In your copy, include every line of the listing below exactly but none of the pictures.

####################

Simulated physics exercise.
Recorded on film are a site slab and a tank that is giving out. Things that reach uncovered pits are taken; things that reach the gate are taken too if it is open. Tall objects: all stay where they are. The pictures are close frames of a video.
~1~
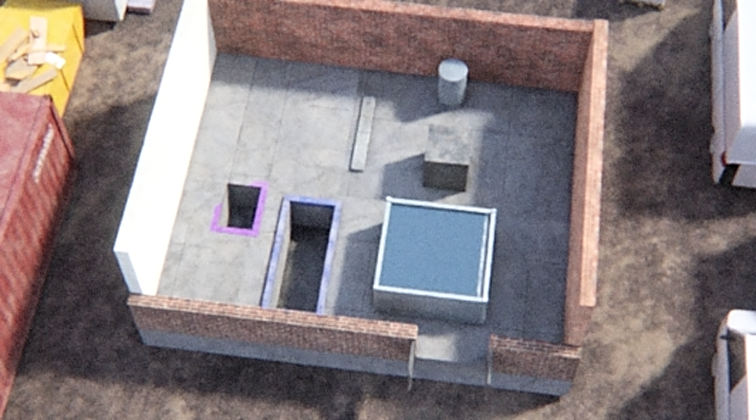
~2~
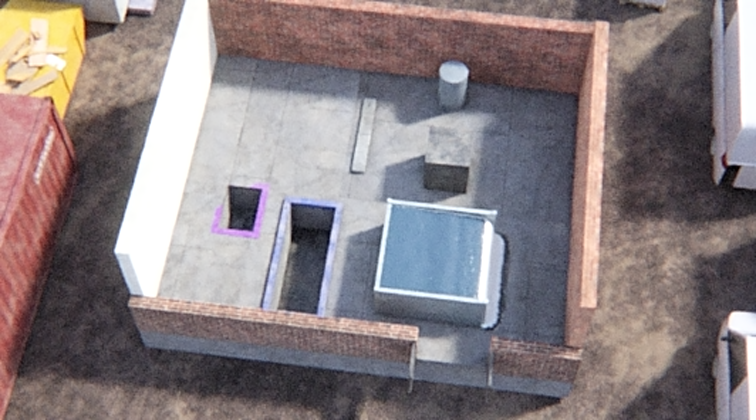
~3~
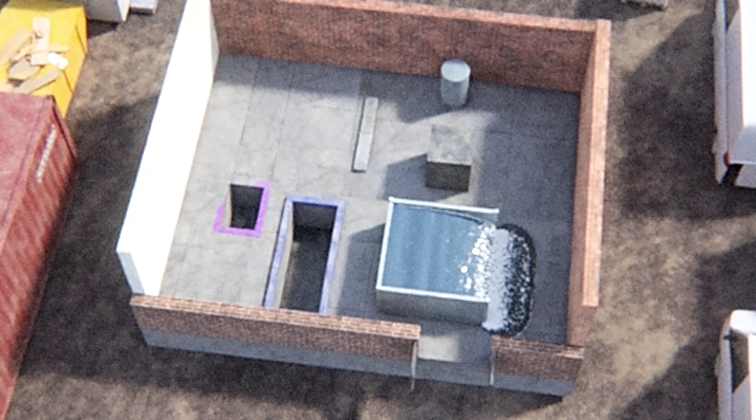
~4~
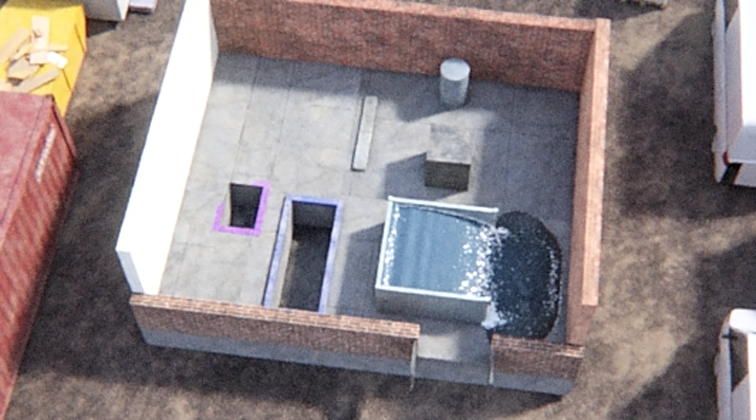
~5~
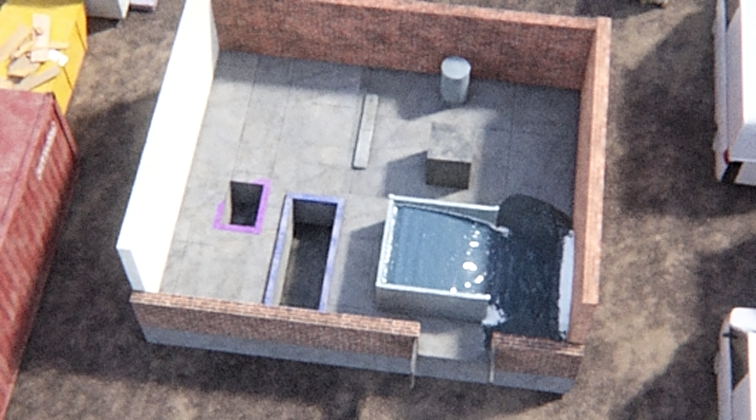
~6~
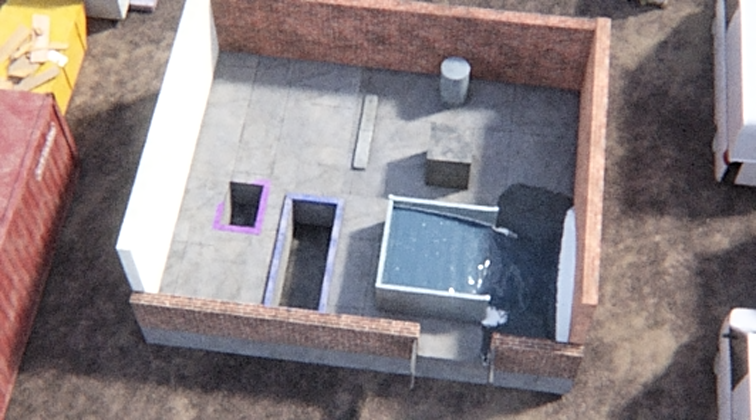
On a walled concrete slab seen from above, an open tank of still water stands near two uncovered pits, a block and an upright cylinder. The tank's right side gives way and water pours out, foaming onto the slab, then spreads as a dark pool to the right-hand brick wall and along it.
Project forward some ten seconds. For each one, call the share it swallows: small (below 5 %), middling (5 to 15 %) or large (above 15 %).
Calls: Gate - middling; purple pit - small; blue pit - small.
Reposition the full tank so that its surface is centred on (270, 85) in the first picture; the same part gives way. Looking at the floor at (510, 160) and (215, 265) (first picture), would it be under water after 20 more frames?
Submerged, spared.
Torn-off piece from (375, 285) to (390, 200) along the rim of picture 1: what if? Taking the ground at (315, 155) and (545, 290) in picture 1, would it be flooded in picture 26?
Point one waterlogged, point two not reached.
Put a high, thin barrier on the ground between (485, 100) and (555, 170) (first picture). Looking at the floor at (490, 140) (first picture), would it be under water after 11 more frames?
Submerged.
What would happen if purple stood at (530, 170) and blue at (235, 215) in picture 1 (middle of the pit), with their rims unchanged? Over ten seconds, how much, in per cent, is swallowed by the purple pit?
Roughly 35 per cent ends up in the purple pit.
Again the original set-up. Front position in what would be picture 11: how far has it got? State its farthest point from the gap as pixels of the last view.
I'd say at around (578, 124).
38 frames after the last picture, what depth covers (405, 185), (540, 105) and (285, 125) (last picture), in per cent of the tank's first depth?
About 4, 18, 2 %.
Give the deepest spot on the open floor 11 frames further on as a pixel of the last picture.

####################

_Response to the task_
Simulated physics exercise.
Recorded on film are a site slab and a tank that is giving out. Things that reach uncovered pits are taken; things that reach the gate are taken too if it is open. Tall objects: all stay where they are. The pictures are close frames of a video.
~1~
~2~
~3~
~4~
~5~
~6~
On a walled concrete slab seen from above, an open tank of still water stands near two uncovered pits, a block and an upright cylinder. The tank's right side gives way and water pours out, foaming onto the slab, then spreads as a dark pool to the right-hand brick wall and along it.
Project forward some ten seconds. For each one, call the share it swallows: small (below 5 %), middling (5 to 15 %) or large (above 15 %).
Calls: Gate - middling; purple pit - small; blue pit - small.
Reposition the full tank so that its surface is centred on (270, 85) in the first picture; the same part gives way. Looking at the floor at (510, 160) and (215, 265) (first picture), would it be under water after 20 more frames?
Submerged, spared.
Torn-off piece from (375, 285) to (390, 200) along the rim of picture 1: what if? Taking the ground at (315, 155) and (545, 290) in picture 1, would it be flooded in picture 26?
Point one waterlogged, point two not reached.
Put a high, thin barrier on the ground between (485, 100) and (555, 170) (first picture). Looking at the floor at (490, 140) (first picture), would it be under water after 11 more frames?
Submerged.
What would happen if purple stood at (530, 170) and blue at (235, 215) in picture 1 (middle of the pit), with their rims unchanged? Over ten seconds, how much, in per cent, is swallowed by the purple pit?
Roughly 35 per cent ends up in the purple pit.
Again the original set-up. Front position in what would be picture 11: how far has it got? State its farthest point from the gap as pixels of the last view.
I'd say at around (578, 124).
38 frames after the last picture, what depth covers (405, 185), (540, 105) and (285, 125) (last picture), in per cent of the tank's first depth?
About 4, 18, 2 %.
Give the deepest spot on the open floor 11 frames further on as a pixel of the last picture.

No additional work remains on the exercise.